------ DATA FOR THIS TASK
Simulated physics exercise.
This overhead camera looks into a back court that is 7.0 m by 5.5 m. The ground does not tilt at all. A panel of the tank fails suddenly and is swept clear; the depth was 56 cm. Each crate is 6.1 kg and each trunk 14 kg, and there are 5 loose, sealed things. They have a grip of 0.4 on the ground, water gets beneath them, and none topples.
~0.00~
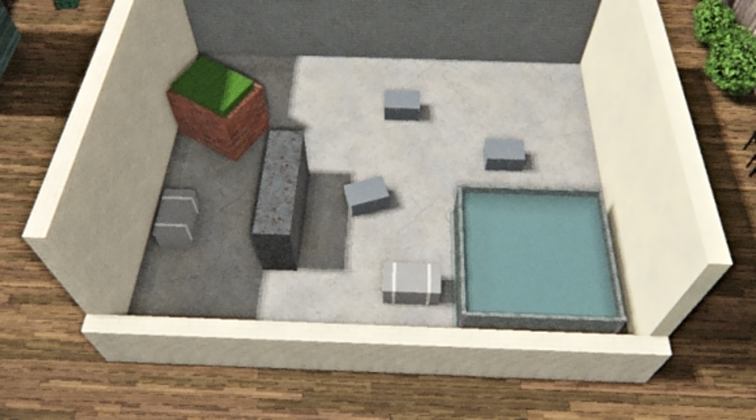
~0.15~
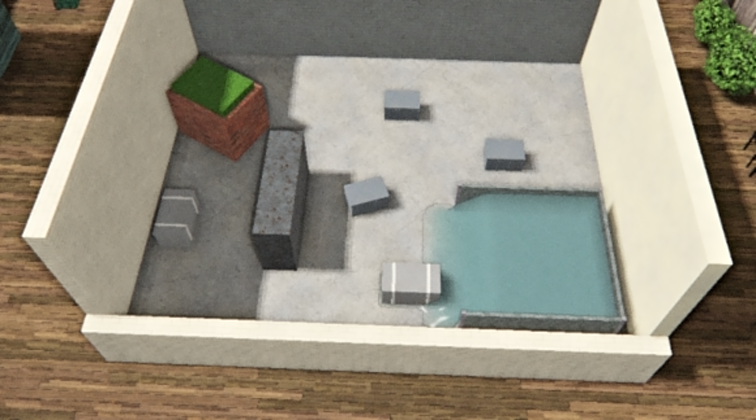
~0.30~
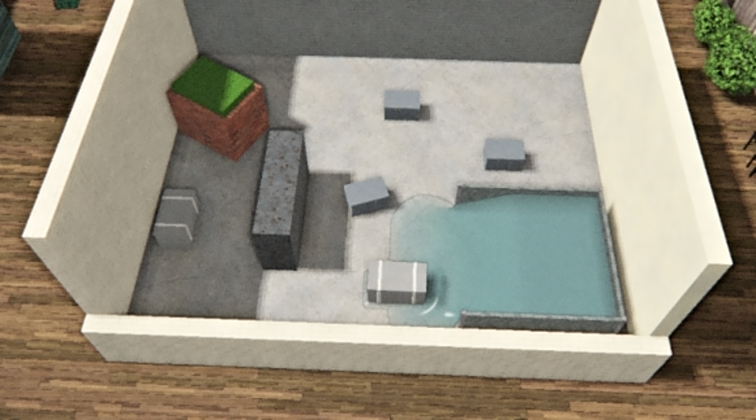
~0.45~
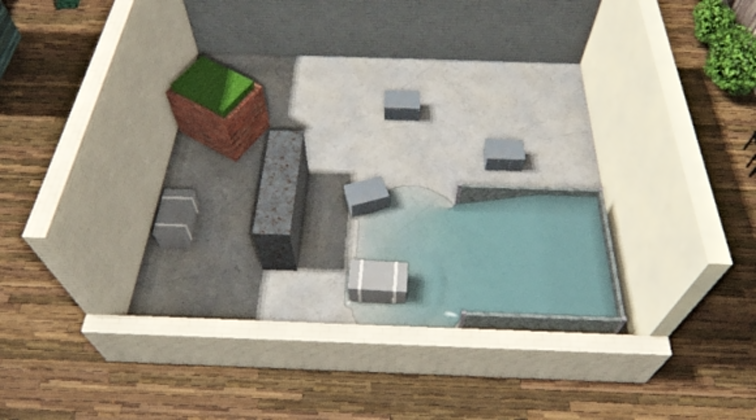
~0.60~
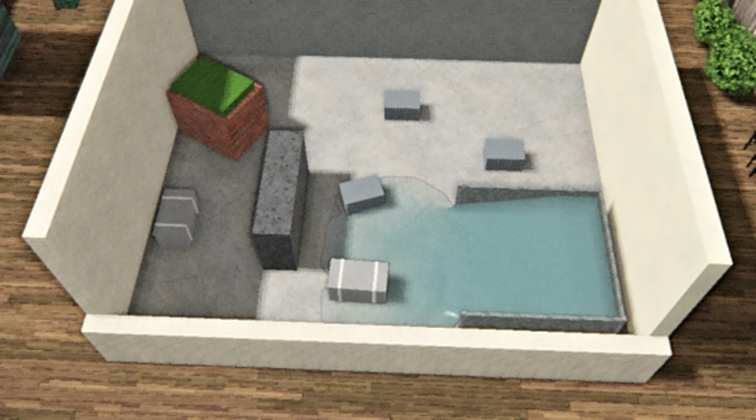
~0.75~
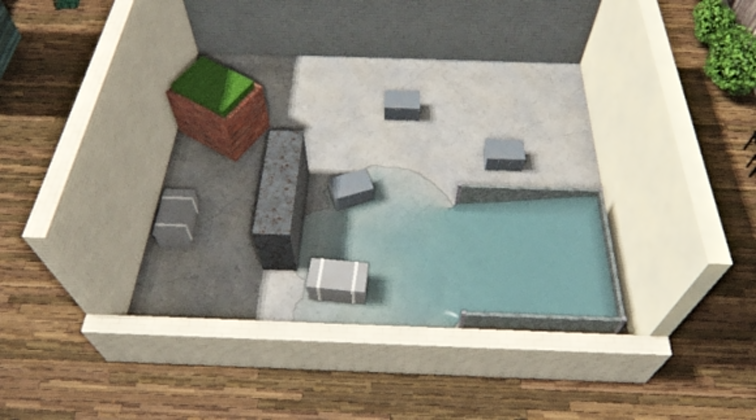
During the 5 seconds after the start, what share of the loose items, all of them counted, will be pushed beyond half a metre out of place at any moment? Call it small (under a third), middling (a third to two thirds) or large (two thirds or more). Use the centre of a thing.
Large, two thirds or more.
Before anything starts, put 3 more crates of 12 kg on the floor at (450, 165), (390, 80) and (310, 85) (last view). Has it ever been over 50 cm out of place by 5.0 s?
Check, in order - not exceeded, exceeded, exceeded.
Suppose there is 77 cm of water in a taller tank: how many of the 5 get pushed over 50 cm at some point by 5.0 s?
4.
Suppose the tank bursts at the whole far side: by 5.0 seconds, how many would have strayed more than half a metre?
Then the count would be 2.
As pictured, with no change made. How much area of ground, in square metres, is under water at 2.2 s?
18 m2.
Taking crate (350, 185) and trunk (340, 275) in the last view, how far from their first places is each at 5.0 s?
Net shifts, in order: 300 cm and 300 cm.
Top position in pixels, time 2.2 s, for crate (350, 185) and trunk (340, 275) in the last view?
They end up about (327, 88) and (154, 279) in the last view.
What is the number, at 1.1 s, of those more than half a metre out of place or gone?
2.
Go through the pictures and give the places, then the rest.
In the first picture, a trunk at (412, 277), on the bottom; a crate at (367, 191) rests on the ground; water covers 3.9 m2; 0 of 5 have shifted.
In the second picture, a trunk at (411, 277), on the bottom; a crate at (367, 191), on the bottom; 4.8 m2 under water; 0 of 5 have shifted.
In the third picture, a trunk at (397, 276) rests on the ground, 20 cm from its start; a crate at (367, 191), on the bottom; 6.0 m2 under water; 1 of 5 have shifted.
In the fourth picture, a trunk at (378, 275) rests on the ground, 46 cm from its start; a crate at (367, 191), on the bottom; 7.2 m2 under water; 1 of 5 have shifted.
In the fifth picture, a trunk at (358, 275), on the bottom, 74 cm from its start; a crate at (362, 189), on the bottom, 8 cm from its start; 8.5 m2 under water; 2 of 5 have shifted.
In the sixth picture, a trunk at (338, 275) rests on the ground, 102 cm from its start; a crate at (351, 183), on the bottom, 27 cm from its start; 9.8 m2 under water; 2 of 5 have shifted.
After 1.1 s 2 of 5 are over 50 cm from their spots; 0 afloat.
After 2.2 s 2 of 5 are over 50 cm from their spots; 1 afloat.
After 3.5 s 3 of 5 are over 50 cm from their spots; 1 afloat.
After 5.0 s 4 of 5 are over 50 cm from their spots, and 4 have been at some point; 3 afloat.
------------
------ DATA FOR THIS TASK
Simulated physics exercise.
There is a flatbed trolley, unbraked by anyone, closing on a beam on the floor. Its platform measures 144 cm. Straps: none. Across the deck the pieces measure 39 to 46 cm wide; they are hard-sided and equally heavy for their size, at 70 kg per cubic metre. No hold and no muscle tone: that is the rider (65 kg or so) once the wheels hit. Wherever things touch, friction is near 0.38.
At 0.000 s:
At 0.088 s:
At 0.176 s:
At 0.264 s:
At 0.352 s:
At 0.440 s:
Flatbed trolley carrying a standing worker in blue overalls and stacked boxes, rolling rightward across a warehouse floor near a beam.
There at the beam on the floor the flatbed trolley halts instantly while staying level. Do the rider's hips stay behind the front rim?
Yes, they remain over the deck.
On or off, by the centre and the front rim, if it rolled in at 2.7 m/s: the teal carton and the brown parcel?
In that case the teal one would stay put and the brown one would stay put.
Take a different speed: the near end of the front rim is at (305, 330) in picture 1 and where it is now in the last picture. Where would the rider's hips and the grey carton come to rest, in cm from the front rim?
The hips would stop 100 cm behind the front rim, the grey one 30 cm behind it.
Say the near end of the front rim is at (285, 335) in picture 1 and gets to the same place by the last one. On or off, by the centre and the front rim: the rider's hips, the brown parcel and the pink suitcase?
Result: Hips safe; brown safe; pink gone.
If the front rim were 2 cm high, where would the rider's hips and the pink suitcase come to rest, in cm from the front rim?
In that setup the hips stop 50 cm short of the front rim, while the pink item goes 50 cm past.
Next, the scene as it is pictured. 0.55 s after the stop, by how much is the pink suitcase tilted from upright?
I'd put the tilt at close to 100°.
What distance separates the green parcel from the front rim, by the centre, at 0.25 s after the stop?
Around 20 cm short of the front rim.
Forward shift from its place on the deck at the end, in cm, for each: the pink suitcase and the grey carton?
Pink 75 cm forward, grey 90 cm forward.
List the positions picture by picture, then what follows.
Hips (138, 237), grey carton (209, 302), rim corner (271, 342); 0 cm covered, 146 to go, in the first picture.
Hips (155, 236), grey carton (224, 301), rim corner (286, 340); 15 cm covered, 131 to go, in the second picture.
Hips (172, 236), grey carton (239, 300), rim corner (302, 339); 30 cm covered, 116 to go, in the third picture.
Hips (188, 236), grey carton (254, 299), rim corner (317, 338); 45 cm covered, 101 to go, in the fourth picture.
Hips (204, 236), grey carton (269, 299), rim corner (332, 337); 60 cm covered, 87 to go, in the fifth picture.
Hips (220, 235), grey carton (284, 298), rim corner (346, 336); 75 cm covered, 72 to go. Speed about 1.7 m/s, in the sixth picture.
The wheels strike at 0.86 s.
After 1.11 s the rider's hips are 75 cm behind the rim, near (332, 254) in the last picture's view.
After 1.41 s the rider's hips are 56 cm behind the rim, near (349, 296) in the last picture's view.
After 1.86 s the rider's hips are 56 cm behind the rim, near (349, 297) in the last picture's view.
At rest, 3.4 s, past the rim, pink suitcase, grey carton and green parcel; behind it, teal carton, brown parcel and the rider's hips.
------------
> [WORK REQUIRED]:
Identify each line in the records above that contains the word "things", and copy it out in full.

> [ANSWER TO THE TASK]:
This overhead camera looks into a back court that is 7.0 m by 5.5 m. The ground does not tilt at all. A panel of the tank fails suddenly and is swept clear; the depth was 56 cm. Each crate is 6.1 kg and each trunk 14 kg, and there are 5 loose, sealed things. They have a grip of 0.4 on the ground, water gets beneath them, and none topples.
There is a flatbed trolley, unbraked by anyone, closing on a beam on the floor. Its platform measures 144 cm. Straps: none. Across the deck the pieces measure 39 to 46 cm wide; they are hard-sided and equally heavy for their size, at 70 kg per cubic metre. No hold and no muscle tone: that is the rider (65 kg or so) once the wheels hit. Wherever things touch, friction is near 0.38.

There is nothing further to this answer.